Goal:
Copy out every line exactly as given.

**********

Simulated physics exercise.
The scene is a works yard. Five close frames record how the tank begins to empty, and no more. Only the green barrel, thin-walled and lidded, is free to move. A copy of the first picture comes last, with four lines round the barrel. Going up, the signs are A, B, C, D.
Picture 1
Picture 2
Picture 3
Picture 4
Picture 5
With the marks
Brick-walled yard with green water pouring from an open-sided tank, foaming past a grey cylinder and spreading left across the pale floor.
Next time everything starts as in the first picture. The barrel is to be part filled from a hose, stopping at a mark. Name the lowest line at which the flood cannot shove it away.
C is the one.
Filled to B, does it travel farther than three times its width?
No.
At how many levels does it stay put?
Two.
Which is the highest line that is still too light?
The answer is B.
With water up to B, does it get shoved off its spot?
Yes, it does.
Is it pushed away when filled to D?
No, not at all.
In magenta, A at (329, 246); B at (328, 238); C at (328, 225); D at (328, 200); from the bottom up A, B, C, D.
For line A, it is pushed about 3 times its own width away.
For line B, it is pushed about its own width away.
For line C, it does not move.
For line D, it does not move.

**********

Exercise solution:
Simulated physics exercise.
The scene is a works yard. Five close frames record how the tank begins to empty, and no more. Only the green barrel, thin-walled and lidded, is free to move. A copy of the first picture comes last, with four lines round the barrel. Going up, the signs are A, B, C, D.
Picture 1
Picture 2
Picture 3
Picture 4
Picture 5
With the marks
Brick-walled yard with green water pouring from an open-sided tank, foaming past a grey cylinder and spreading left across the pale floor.
Next time everything starts as in the first picture. The barrel is to be part filled from a hose, stopping at a mark. Name the lowest line at which the flood cannot shove it away.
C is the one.
Filled to B, does it travel farther than three times its width?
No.
At how many levels does it stay put?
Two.
Which is the highest line that is still too light?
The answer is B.
With water up to B, does it get shoved off its spot?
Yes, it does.
Is it pushed away when filled to D?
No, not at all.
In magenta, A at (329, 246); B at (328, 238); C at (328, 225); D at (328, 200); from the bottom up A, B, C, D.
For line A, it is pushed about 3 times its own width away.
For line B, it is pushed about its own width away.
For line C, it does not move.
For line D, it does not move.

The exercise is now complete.